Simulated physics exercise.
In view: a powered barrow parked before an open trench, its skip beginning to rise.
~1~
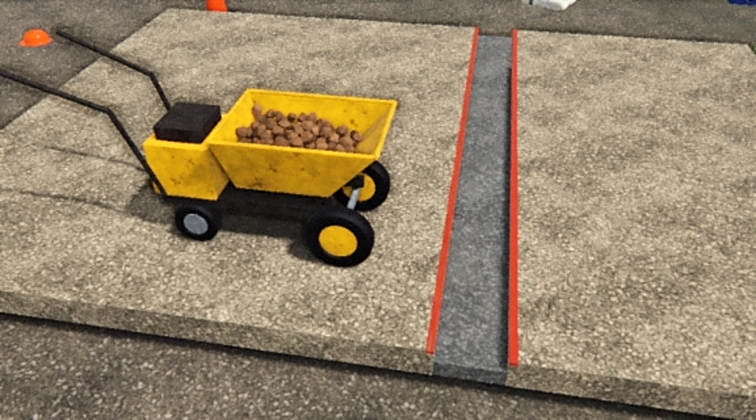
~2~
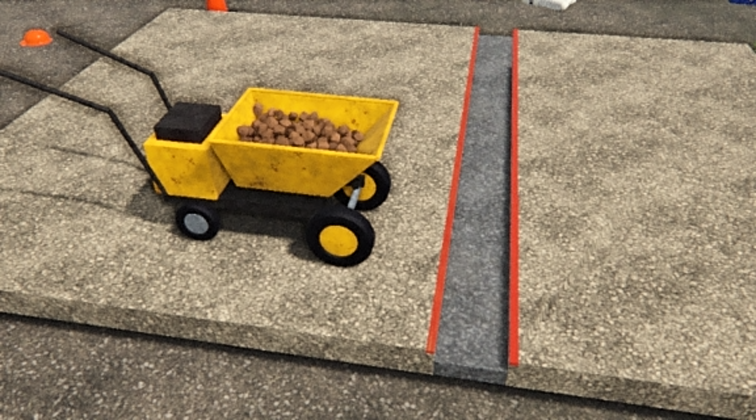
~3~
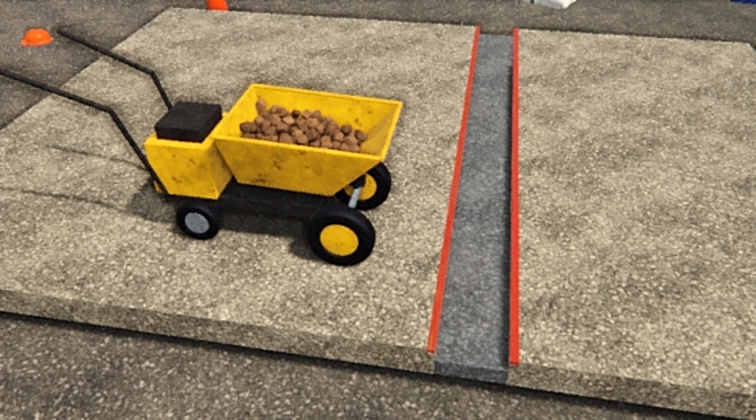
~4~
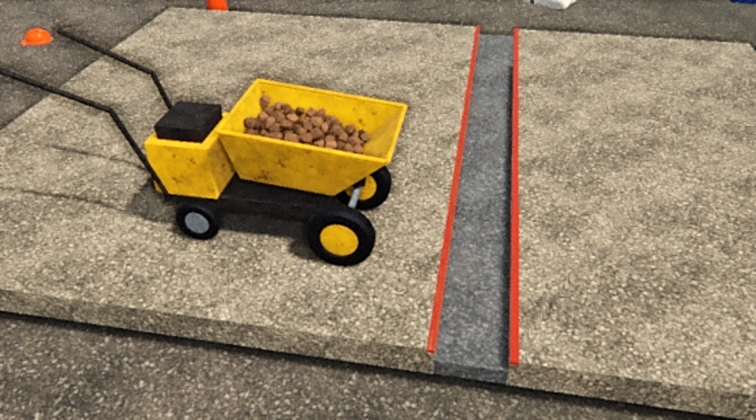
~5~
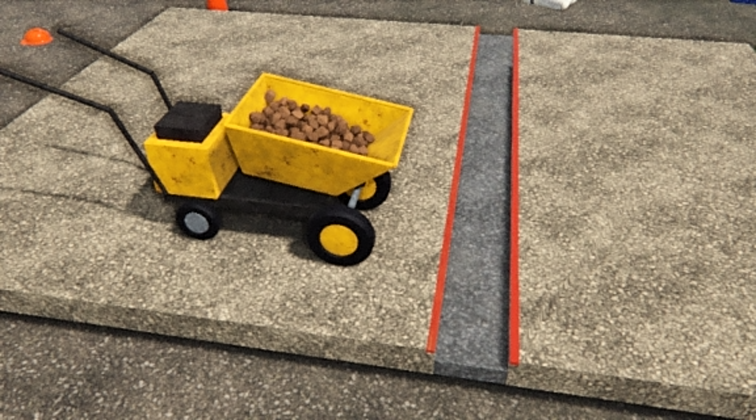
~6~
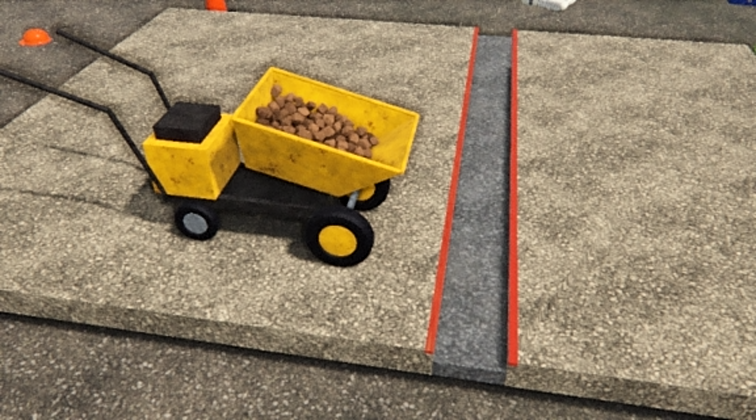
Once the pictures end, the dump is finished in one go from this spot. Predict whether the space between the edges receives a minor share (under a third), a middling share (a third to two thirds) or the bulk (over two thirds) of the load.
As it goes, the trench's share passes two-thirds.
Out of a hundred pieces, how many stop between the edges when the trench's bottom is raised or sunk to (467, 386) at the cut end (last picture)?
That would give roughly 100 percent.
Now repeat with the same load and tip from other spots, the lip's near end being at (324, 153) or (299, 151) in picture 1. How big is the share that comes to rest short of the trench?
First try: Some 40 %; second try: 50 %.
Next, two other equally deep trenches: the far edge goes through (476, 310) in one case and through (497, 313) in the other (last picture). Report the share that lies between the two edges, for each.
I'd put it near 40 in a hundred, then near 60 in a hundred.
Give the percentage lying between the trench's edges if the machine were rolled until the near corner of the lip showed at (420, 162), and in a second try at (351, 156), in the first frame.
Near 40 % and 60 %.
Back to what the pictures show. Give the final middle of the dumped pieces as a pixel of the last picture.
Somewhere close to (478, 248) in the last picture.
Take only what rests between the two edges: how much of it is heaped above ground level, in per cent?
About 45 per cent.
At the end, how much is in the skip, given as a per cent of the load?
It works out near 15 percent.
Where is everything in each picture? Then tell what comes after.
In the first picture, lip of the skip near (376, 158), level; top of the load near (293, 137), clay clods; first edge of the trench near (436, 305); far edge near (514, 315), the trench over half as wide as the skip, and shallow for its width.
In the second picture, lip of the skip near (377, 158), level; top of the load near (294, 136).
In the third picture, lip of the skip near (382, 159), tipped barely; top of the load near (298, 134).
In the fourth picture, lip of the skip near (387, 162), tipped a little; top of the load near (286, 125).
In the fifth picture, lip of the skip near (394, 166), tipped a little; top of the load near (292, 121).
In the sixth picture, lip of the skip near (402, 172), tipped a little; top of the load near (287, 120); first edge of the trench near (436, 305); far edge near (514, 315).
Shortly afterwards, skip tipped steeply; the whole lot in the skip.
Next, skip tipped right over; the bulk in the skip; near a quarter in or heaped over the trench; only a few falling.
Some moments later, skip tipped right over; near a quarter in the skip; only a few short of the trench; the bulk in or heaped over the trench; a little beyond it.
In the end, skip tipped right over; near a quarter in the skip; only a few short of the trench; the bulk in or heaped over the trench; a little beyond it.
◇ ◇ ◇ ◇ ◇ ◇ ◇
Work instructions - Word for word, quote the lines above. Omit the pictures.

Response to the exercise -
Simulated physics exercise.
In view: a powered barrow parked before an open trench, its skip beginning to rise.
~1~
~2~
~3~
~4~
~5~
~6~
Once the pictures end, the dump is finished in one go from this spot. Predict whether the space between the edges receives a minor share (under a third), a middling share (a third to two thirds) or the bulk (over two thirds) of the load.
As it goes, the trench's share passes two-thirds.
Out of a hundred pieces, how many stop between the edges when the trench's bottom is raised or sunk to (467, 386) at the cut end (last picture)?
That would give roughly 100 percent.
Now repeat with the same load and tip from other spots, the lip's near end being at (324, 153) or (299, 151) in picture 1. How big is the share that comes to rest short of the trench?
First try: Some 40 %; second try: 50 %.
Next, two other equally deep trenches: the far edge goes through (476, 310) in one case and through (497, 313) in the other (last picture). Report the share that lies between the two edges, for each.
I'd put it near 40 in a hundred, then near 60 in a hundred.
Give the percentage lying between the trench's edges if the machine were rolled until the near corner of the lip showed at (420, 162), and in a second try at (351, 156), in the first frame.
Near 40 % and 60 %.
Back to what the pictures show. Give the final middle of the dumped pieces as a pixel of the last picture.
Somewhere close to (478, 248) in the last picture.
Take only what rests between the two edges: how much of it is heaped above ground level, in per cent?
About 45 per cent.
At the end, how much is in the skip, given as a per cent of the load?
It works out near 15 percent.
Where is everything in each picture? Then tell what comes after.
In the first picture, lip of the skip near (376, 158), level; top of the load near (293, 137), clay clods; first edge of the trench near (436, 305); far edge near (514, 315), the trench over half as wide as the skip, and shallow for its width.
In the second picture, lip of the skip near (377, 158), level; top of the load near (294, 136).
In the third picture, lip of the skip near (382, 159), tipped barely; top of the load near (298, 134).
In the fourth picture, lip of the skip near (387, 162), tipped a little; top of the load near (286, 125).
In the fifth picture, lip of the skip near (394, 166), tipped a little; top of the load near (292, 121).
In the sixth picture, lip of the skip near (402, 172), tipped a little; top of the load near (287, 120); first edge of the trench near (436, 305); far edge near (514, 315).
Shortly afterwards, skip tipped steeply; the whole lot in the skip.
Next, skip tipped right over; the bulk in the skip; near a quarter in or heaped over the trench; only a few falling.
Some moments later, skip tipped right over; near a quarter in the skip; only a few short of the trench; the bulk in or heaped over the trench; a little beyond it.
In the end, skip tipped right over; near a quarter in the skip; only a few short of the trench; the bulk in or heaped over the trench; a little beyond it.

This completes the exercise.